Starting with the line that has "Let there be" in it, repeat every line through the last one, word for word, and give nothing more.

########

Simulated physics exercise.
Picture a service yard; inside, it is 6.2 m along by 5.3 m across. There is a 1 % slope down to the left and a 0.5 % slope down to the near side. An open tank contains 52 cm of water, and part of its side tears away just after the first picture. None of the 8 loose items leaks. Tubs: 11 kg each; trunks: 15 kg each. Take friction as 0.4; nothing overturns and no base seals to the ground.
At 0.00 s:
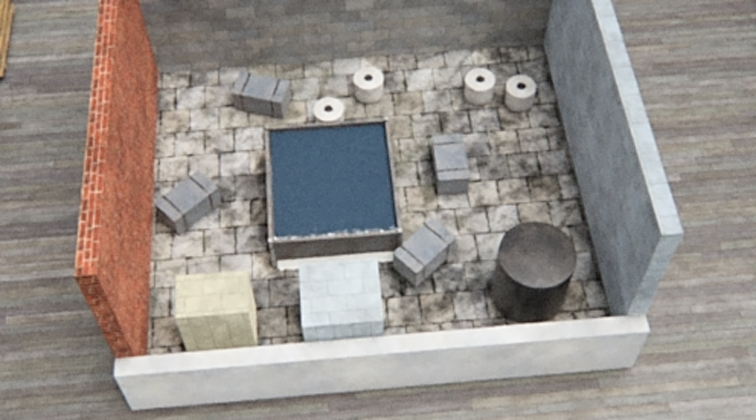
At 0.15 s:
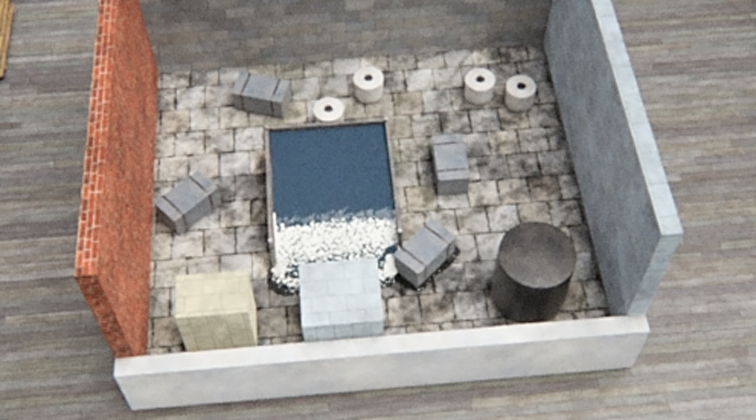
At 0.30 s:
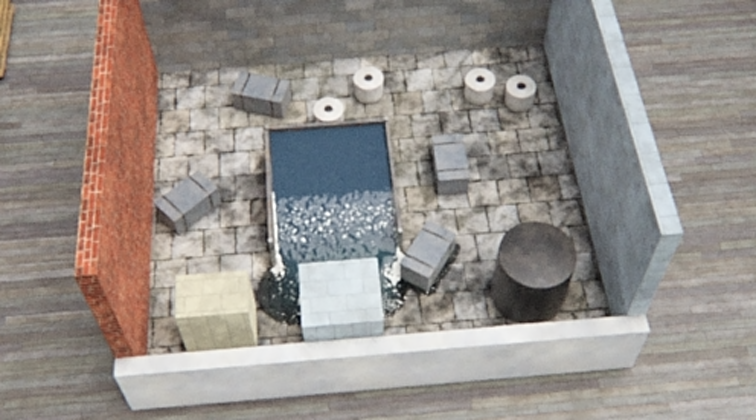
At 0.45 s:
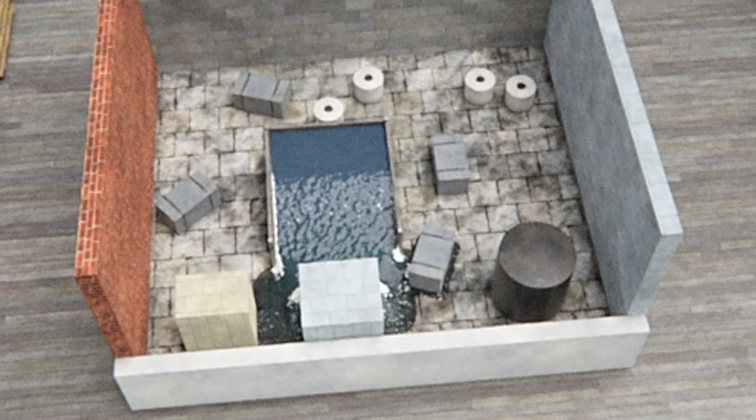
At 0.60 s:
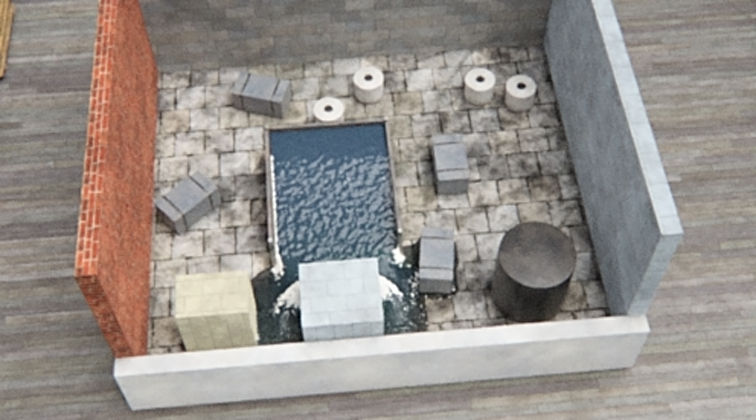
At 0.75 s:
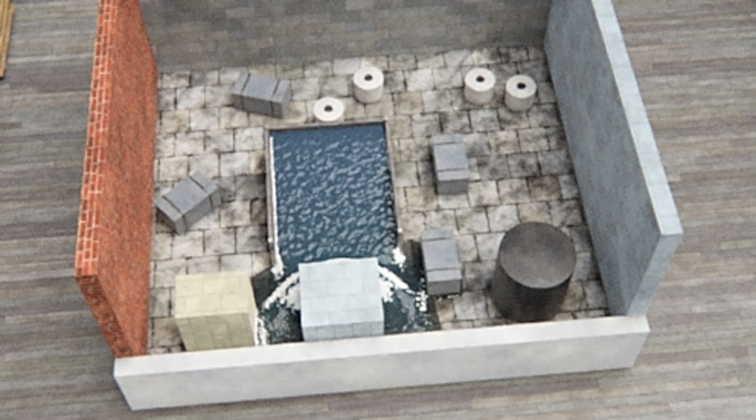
A walled, stone-paved yard is seen from high above by a still camera. A tank of dark blue water stands mid-yard among grey trunks and white tubs, with pale blocks and a dark drum nearer the low front wall, red brick left and grey wall right. The tank's near side gives way, water rushes out foaming around the pale grey block, and the nearest trunk turns and slides slightly right.
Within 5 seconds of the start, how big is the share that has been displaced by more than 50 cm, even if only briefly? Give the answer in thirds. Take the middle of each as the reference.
Under a third.
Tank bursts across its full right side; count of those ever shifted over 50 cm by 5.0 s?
Then 5 of them would.
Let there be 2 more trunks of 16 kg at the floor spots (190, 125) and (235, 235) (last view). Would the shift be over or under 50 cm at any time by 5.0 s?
In the order asked they come out beyond the limit, inside the limit.
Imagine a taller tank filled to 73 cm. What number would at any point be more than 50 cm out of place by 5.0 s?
The answer would then be 4.
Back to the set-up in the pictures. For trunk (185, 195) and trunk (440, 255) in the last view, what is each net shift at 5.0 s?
Object 1: 80 cm. Object 2: 140 cm.
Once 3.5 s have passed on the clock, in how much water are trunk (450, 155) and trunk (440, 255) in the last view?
Around 0 cm and 3 cm.
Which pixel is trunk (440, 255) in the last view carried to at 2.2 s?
Close to pixel (485, 220).
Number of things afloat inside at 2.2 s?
Count at that moment: 0.
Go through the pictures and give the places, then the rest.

########

* Problem solution *
Let there be 2 more trunks of 16 kg at the floor spots (190, 125) and (235, 235) (last view). Would the shift be over or under 50 cm at any time by 5.0 s?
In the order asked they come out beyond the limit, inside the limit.
Imagine a taller tank filled to 73 cm. What number would at any point be more than 50 cm out of place by 5.0 s?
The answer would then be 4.
Back to the set-up in the pictures. For trunk (185, 195) and trunk (440, 255) in the last view, what is each net shift at 5.0 s?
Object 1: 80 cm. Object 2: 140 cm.
Once 3.5 s have passed on the clock, in how much water are trunk (450, 155) and trunk (440, 255) in the last view?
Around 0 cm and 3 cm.
Which pixel is trunk (440, 255) in the last view carried to at 2.2 s?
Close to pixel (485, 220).
Number of things afloat inside at 2.2 s?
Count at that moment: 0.
Go through the pictures and give the places, then the rest.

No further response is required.